◆ EXERCISE INSTRUCTIONS:
Write the data below out exactly as it stands. Do not include the pictures.

◆ GIVEN MATERIAL:
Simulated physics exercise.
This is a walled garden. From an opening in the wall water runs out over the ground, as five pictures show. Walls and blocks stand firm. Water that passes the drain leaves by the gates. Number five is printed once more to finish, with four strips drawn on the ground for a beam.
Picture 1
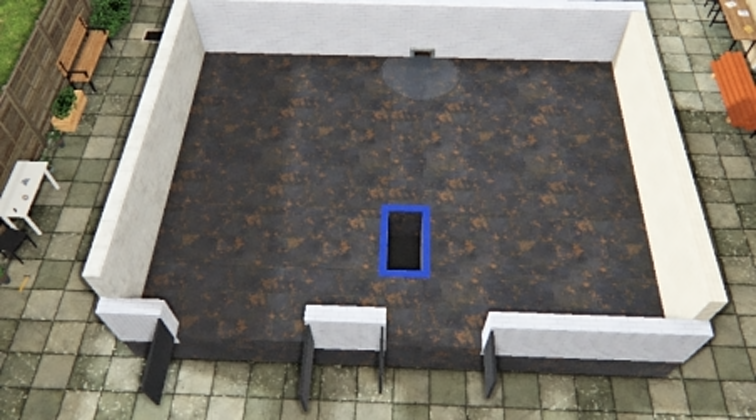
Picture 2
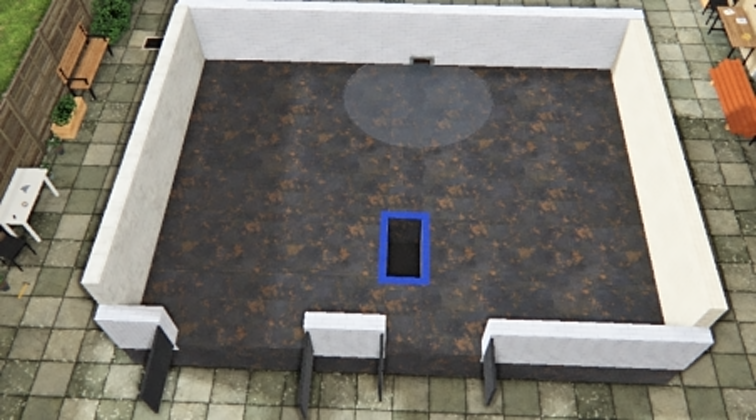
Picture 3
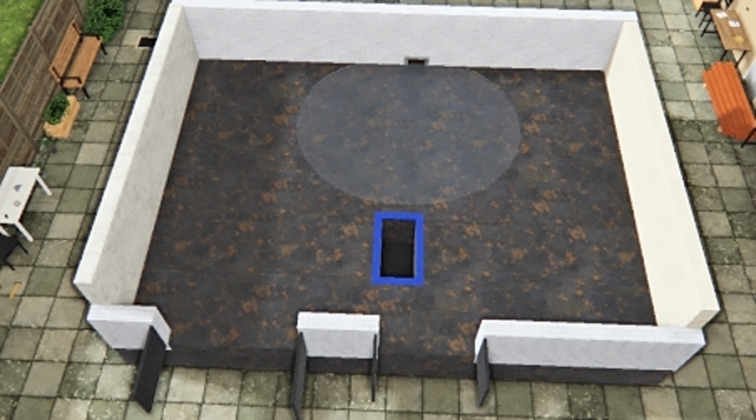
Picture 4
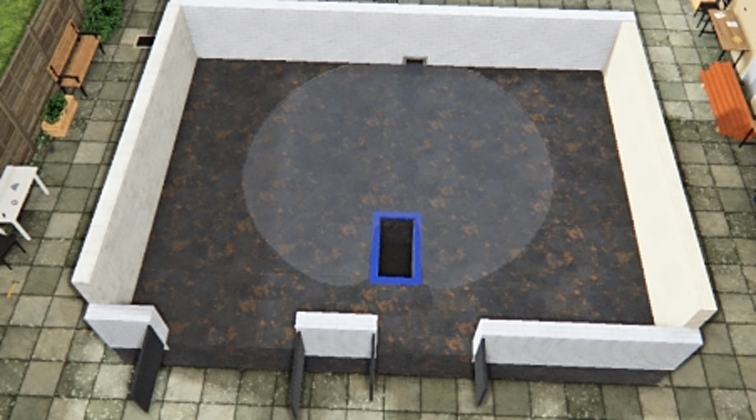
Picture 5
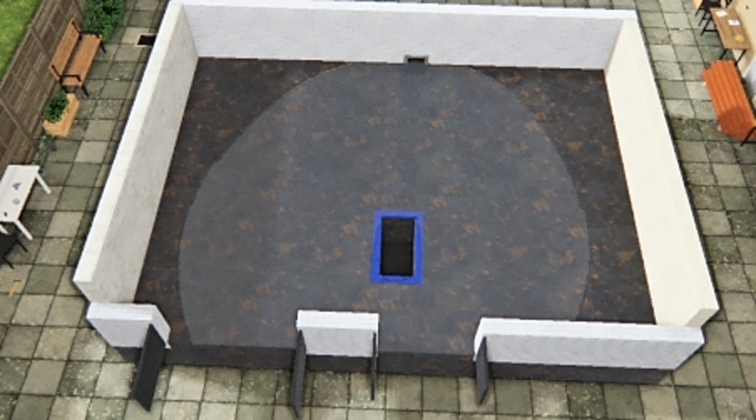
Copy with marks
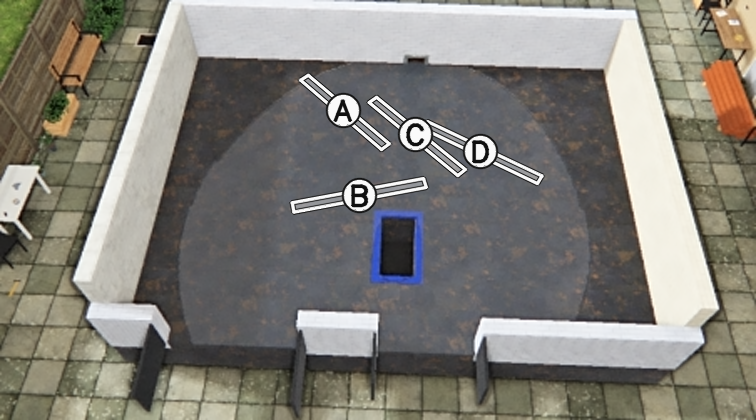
In a walled garden with a dark, rust-flecked floor, a small pale patch of water appears by an outlet in the far wall. It widens into a large round sheet, spreading toward the blue-edged drain. The water reaches and surrounds the drain, then extends near the open gates, covering over half the floor.
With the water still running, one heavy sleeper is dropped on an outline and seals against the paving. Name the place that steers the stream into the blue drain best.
The answer is spot A.
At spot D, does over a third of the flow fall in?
No.
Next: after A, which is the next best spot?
The answer is D.
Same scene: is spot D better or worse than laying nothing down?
Spot D is worse.
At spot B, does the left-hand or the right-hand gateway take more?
More leaves on the left.
In white, A from (304, 77) to (385, 146); B from (293, 207) to (424, 182); C from (372, 99) to (461, 172); D from (425, 125) to (539, 179).
For spot A, about 24 % of the stream goes into the blue drain, about 75 % out by the gates.
For spot B, about 7 % of the stream goes into the blue drain, about 92 % out by the gates.
For spot C, about 6 % of the stream goes into the blue drain, about 94 % out by the gates.
For spot D, about 16 % of the stream goes into the blue drain, about 83 % out by the gates.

◆ CORRECT RESPONSE:
Simulated physics exercise.
This is a walled garden. From an opening in the wall water runs out over the ground, as five pictures show. Walls and blocks stand firm. Water that passes the drain leaves by the gates. Number five is printed once more to finish, with four strips drawn on the ground for a beam.
Picture 1
Picture 2
Picture 3
Picture 4
Picture 5
Copy with marks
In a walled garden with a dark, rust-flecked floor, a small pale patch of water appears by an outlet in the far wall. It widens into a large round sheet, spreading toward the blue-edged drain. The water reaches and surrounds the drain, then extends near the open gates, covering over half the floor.
With the water still running, one heavy sleeper is dropped on an outline and seals against the paving. Name the place that steers the stream into the blue drain best.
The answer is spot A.
At spot D, does over a third of the flow fall in?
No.
Next: after A, which is the next best spot?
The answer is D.
Same scene: is spot D better or worse than laying nothing down?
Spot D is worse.
At spot B, does the left-hand or the right-hand gateway take more?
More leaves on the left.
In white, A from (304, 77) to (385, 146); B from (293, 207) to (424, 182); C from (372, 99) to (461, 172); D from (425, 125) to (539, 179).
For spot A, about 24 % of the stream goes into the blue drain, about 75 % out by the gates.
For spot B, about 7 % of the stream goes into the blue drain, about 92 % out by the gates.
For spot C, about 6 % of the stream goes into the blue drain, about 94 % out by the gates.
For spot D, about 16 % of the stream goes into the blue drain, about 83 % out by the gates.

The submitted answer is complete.